- Task -
Will you repeat only the lines beginning at the one that mentions "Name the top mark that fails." and ending at the one that mentions "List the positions", both of them included, exactly?

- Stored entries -
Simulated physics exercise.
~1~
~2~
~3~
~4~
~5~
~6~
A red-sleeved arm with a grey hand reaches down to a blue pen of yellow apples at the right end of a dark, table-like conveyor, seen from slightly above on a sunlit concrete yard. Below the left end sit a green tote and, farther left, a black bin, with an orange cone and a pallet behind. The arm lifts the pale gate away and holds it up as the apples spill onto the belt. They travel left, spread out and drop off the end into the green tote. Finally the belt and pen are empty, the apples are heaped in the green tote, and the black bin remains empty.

--

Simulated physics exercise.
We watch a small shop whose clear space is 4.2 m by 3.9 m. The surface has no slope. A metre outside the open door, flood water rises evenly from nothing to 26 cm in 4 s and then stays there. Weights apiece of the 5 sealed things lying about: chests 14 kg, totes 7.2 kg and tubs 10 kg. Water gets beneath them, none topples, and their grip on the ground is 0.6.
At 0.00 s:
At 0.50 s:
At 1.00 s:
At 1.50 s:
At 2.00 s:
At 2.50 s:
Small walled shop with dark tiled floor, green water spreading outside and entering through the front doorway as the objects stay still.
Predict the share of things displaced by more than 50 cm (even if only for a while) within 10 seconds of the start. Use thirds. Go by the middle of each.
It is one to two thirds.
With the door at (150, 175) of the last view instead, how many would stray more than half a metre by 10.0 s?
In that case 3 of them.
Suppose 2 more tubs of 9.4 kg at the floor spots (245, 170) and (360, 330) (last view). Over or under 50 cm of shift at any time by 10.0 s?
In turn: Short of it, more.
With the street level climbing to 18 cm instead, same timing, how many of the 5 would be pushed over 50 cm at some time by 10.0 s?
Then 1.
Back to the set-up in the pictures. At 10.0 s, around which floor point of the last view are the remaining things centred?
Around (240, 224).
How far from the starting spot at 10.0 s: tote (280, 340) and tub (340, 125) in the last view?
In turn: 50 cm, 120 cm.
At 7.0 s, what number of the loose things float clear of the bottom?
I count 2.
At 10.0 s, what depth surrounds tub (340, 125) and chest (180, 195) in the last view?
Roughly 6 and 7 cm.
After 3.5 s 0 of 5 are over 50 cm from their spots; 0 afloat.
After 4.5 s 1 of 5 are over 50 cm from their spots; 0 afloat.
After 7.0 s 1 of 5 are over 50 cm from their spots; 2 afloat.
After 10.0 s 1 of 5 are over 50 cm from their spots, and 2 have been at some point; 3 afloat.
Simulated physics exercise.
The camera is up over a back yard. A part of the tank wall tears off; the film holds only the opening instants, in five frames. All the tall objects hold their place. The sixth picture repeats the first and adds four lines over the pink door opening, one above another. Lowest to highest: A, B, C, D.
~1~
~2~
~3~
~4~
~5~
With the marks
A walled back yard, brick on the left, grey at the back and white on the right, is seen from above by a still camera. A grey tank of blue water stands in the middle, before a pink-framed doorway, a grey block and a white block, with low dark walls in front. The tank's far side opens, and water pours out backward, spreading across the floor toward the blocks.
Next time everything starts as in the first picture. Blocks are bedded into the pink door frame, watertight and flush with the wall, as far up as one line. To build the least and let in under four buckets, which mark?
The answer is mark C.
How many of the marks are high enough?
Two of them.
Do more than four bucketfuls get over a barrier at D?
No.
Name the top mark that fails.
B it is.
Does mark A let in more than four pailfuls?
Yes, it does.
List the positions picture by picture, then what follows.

---

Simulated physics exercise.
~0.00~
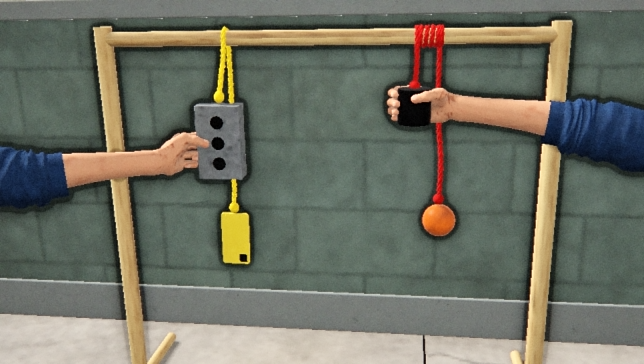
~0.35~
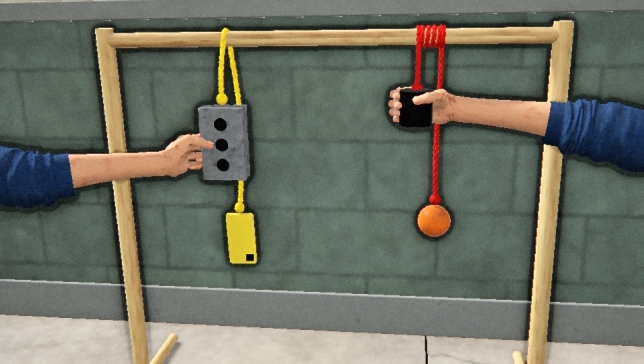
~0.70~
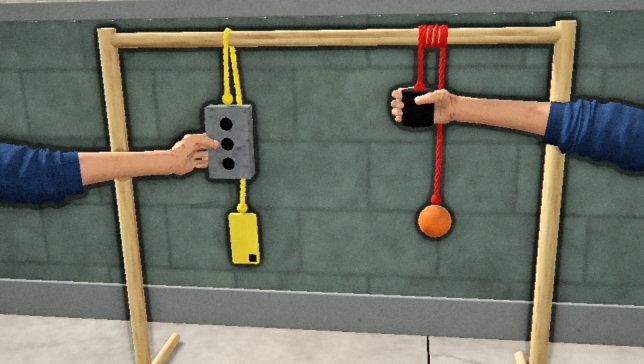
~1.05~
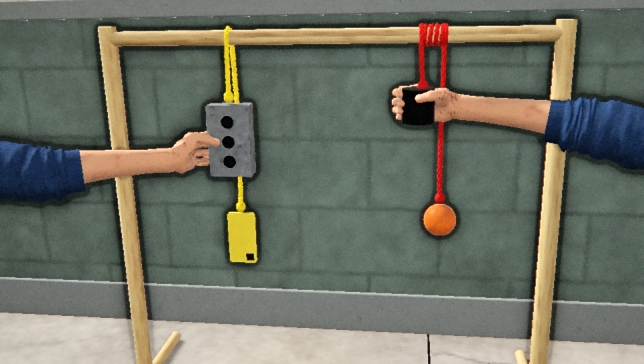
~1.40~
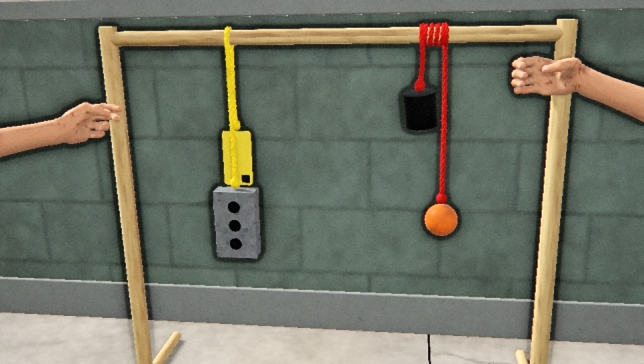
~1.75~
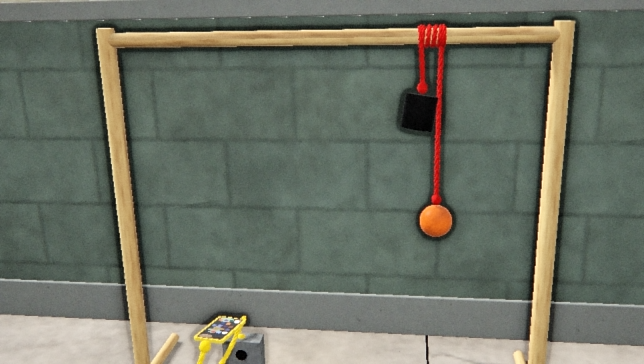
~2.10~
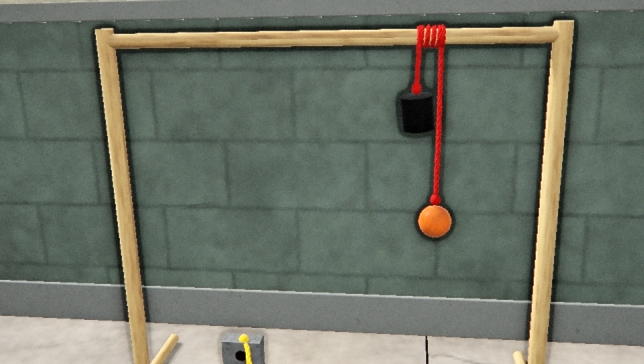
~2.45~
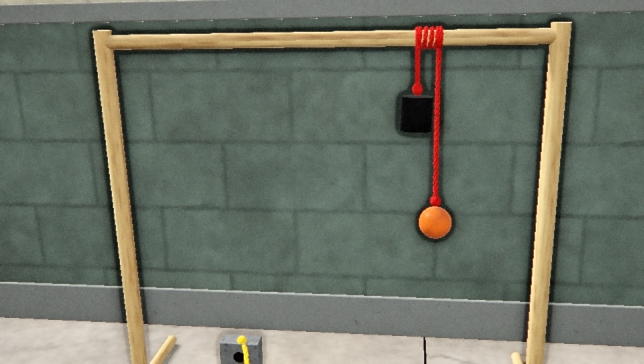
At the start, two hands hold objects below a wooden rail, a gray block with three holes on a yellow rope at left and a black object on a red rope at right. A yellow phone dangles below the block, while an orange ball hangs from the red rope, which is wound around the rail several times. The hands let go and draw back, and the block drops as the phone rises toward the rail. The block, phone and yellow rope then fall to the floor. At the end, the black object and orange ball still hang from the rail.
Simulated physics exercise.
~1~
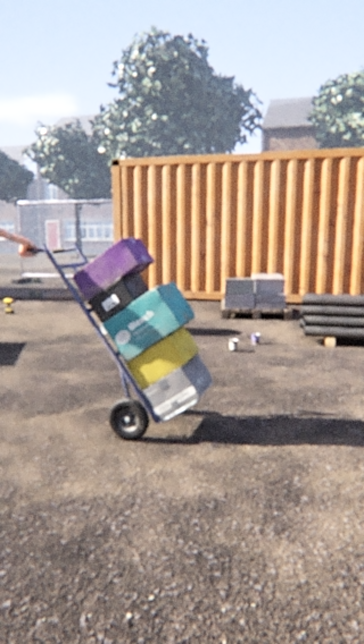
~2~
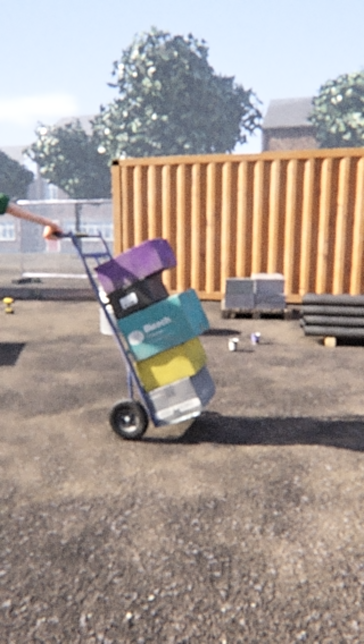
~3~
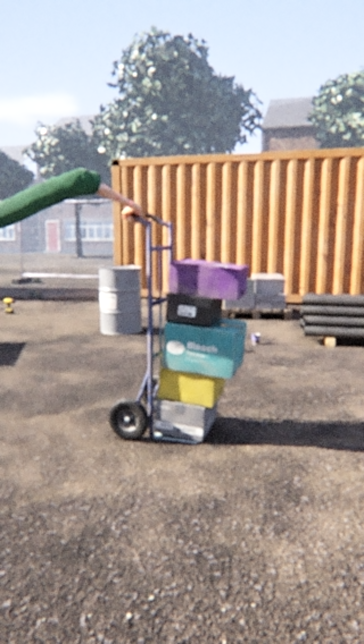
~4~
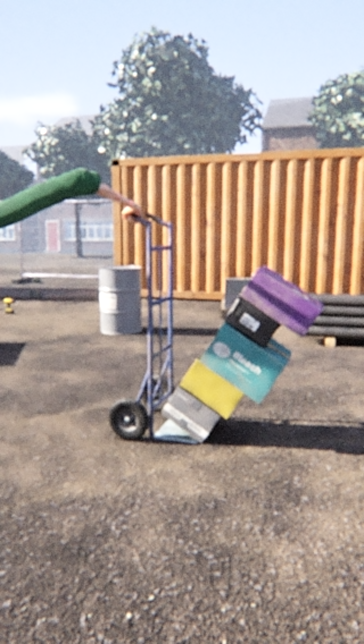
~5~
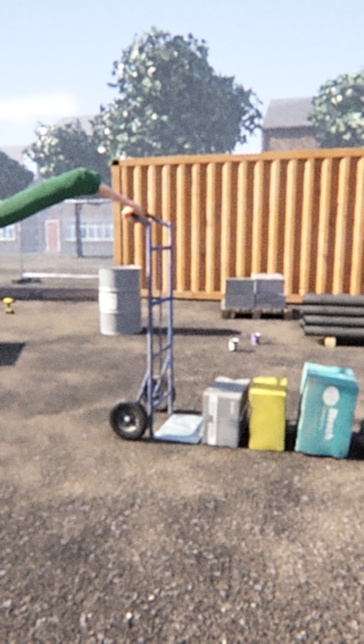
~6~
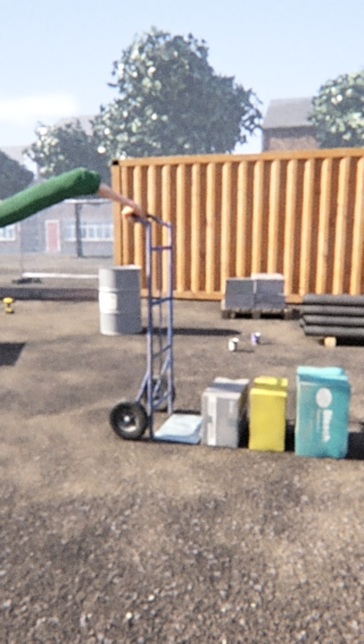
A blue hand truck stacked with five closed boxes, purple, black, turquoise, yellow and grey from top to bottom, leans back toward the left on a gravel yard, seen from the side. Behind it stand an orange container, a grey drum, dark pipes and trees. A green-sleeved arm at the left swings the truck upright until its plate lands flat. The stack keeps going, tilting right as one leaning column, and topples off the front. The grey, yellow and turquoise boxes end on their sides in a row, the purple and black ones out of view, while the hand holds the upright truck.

- Solution for this exercise -
Name the top mark that fails.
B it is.
Does mark A let in more than four pailfuls?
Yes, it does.
List the positions picture by picture, then what follows.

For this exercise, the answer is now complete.